[START OF Available data]

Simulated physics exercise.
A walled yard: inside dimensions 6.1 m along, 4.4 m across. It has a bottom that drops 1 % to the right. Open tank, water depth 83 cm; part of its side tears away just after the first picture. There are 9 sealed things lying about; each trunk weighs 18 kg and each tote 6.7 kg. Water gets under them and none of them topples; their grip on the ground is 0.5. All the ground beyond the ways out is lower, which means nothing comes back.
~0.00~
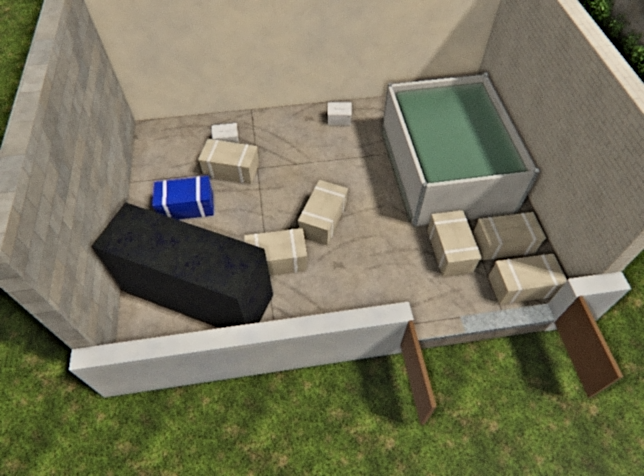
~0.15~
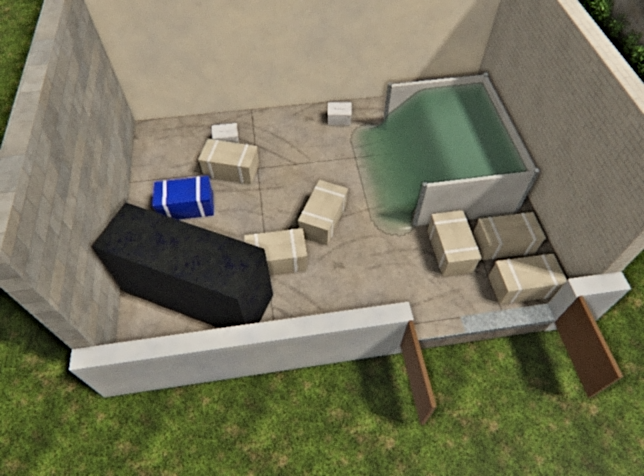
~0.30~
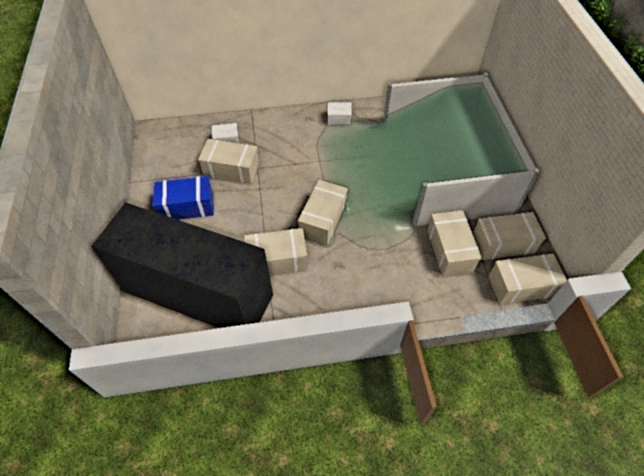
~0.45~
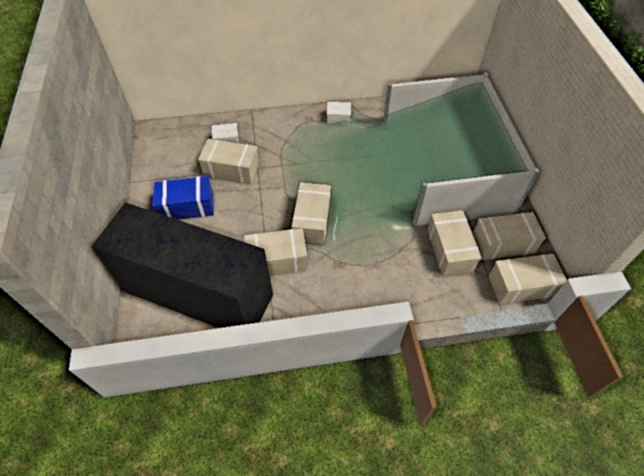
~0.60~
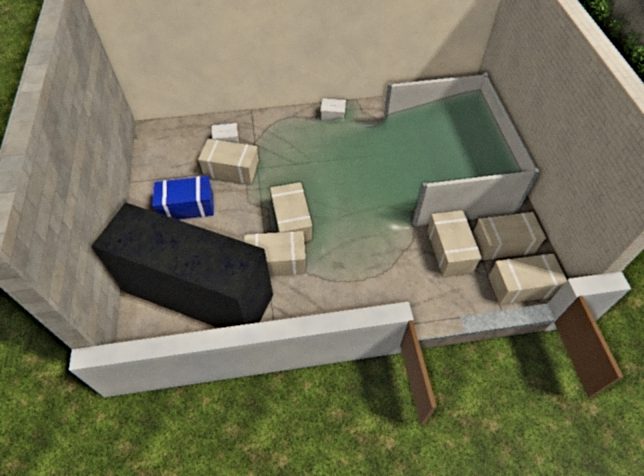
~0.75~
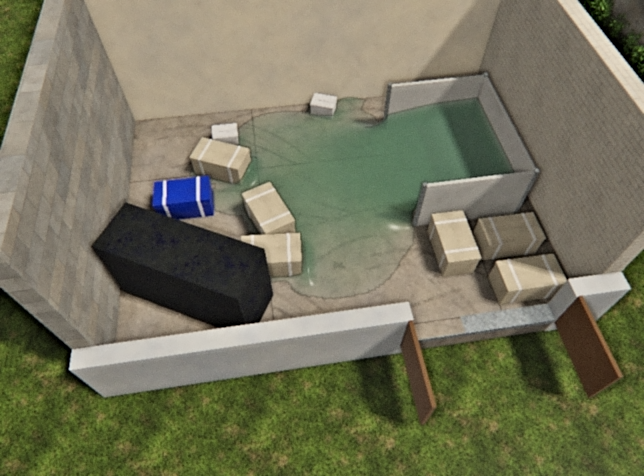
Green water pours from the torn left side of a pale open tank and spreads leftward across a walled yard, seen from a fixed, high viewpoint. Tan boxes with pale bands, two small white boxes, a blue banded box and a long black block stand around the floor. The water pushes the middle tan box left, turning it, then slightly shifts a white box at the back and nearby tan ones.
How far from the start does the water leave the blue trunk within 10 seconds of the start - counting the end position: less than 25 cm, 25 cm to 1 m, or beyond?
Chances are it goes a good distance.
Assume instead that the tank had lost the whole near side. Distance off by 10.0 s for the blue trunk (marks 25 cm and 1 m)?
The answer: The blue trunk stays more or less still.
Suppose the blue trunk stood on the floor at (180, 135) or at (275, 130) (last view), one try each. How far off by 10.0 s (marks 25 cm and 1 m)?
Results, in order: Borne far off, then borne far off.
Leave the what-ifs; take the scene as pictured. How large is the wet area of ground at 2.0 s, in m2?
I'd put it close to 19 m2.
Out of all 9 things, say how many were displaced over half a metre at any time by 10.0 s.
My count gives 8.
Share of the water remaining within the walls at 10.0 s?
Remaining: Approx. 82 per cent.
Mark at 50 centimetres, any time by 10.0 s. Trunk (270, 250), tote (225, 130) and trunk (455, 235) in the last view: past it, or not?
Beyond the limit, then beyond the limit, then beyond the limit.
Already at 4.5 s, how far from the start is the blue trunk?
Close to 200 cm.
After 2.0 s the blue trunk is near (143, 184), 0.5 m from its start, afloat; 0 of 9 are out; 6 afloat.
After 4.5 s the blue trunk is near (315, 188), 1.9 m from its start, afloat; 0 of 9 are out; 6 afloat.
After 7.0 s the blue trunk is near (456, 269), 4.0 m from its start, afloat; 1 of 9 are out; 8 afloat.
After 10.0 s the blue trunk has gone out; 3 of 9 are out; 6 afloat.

[END OF Available data]

Instructions for the task: Exactly reproduce the lines beginning with the one that contains "Suppose the blue" and ending with the last line of the material, both included. Leave out everything else.

In response:
Suppose the blue trunk stood on the floor at (180, 135) or at (275, 130) (last view), one try each. How far off by 10.0 s (marks 25 cm and 1 m)?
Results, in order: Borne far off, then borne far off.
Leave the what-ifs; take the scene as pictured. How large is the wet area of ground at 2.0 s, in m2?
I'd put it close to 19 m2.
Out of all 9 things, say how many were displaced over half a metre at any time by 10.0 s.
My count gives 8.
Share of the water remaining within the walls at 10.0 s?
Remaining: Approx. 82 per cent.
Mark at 50 centimetres, any time by 10.0 s. Trunk (270, 250), tote (225, 130) and trunk (455, 235) in the last view: past it, or not?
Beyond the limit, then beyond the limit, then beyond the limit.
Already at 4.5 s, how far from the start is the blue trunk?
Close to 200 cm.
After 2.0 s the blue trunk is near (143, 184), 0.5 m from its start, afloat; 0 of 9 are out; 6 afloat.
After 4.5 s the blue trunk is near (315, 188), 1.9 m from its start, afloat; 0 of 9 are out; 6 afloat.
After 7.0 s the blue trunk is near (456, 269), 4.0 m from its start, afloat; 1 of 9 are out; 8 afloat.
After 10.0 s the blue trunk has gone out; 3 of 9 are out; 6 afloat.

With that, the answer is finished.